___ PROVIDED DATA ___

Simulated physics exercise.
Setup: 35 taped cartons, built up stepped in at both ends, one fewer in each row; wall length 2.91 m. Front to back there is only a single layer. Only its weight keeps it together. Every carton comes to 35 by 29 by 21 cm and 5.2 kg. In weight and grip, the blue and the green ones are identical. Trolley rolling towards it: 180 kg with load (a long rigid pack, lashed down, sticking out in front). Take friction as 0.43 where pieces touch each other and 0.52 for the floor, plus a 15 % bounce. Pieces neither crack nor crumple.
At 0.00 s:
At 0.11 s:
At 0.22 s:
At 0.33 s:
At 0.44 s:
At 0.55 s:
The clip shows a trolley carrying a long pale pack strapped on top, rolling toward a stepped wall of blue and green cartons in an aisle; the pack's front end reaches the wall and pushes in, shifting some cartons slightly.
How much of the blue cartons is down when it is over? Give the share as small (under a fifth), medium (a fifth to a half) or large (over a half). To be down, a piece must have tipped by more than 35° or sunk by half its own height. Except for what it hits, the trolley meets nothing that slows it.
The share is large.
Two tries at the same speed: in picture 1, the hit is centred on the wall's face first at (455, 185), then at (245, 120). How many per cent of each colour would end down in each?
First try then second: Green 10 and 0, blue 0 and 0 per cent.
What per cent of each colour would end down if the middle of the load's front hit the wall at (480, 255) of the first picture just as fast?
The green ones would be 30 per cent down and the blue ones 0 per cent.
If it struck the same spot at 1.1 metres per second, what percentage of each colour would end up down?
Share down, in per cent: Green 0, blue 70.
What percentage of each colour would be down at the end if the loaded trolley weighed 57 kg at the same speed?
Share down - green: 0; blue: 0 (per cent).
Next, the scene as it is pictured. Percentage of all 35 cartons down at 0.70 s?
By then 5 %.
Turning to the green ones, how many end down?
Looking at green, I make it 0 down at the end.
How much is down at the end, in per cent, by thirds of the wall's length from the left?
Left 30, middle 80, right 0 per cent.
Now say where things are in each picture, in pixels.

___

#### WORK TO COMPLETE
State how many lines include the string "where". Give no other information.

#### SOLUTION TO THE EXERCISE
2